# Problem requirements:
Output the full listing below exactly, without the pictures.

# Provided data:
----
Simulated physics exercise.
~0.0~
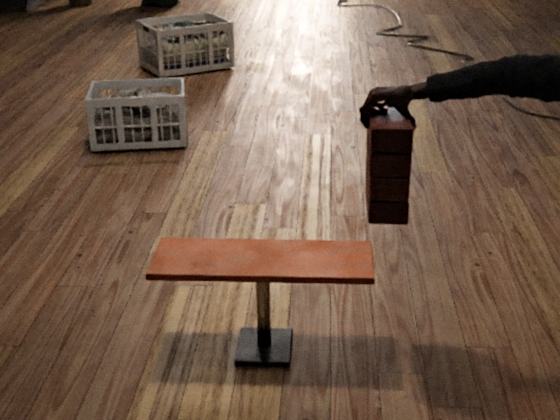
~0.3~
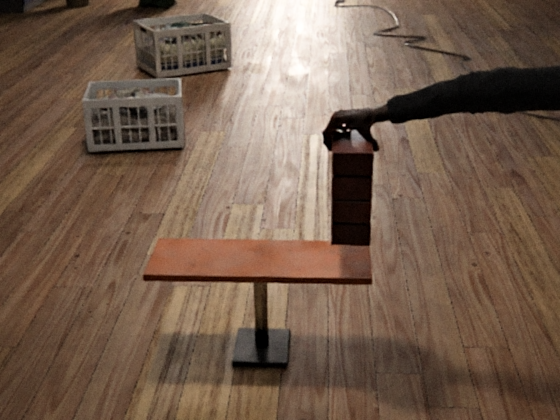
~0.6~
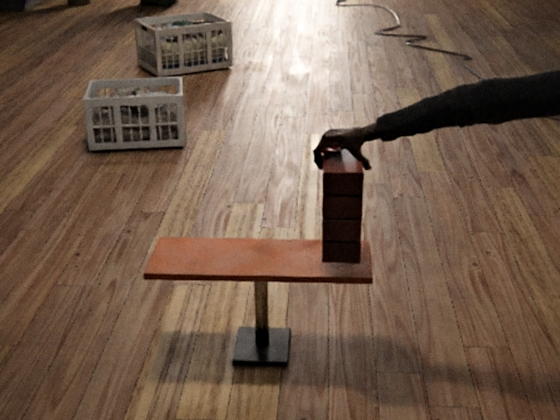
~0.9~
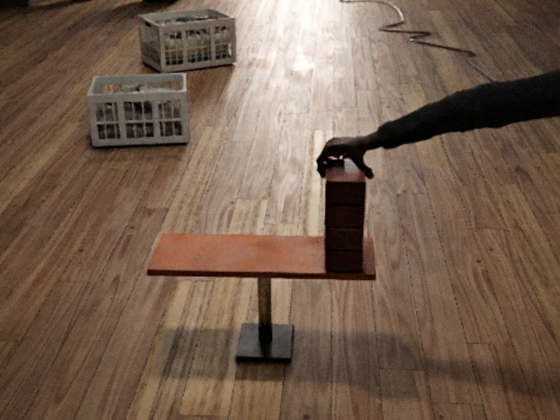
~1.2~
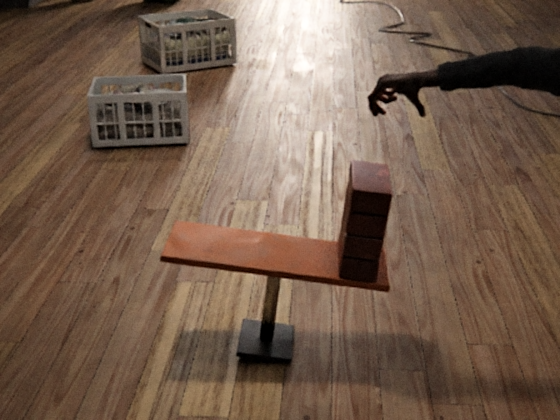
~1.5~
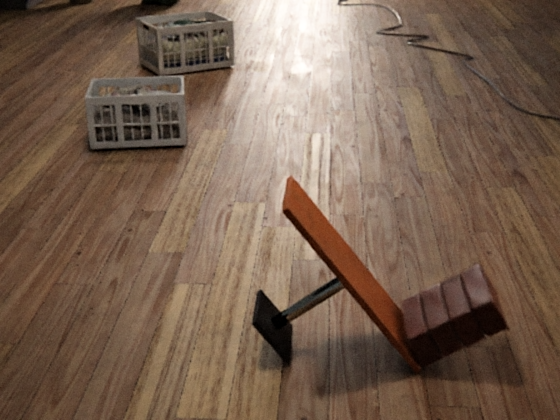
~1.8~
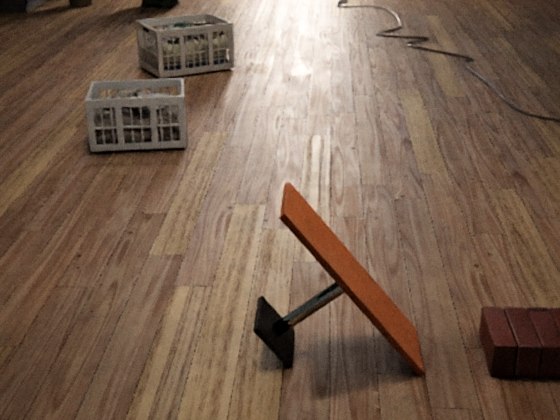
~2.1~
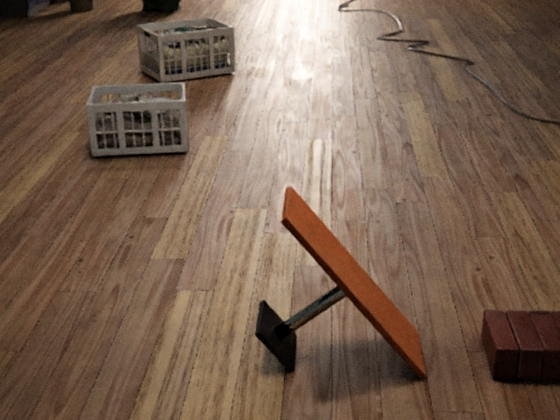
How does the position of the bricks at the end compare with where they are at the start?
At the start the bricks are held up in the air by a hand, above and to the right of the orange table. At the end they lie on the floor, lower down and farther right, near the right edge of the view.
----
# In response:
Simulated physics exercise.
~0.0~
~0.3~
~0.6~
~0.9~
~1.2~
~1.5~
~1.8~
~2.1~
How does the position of the bricks at the end compare with where they are at the start?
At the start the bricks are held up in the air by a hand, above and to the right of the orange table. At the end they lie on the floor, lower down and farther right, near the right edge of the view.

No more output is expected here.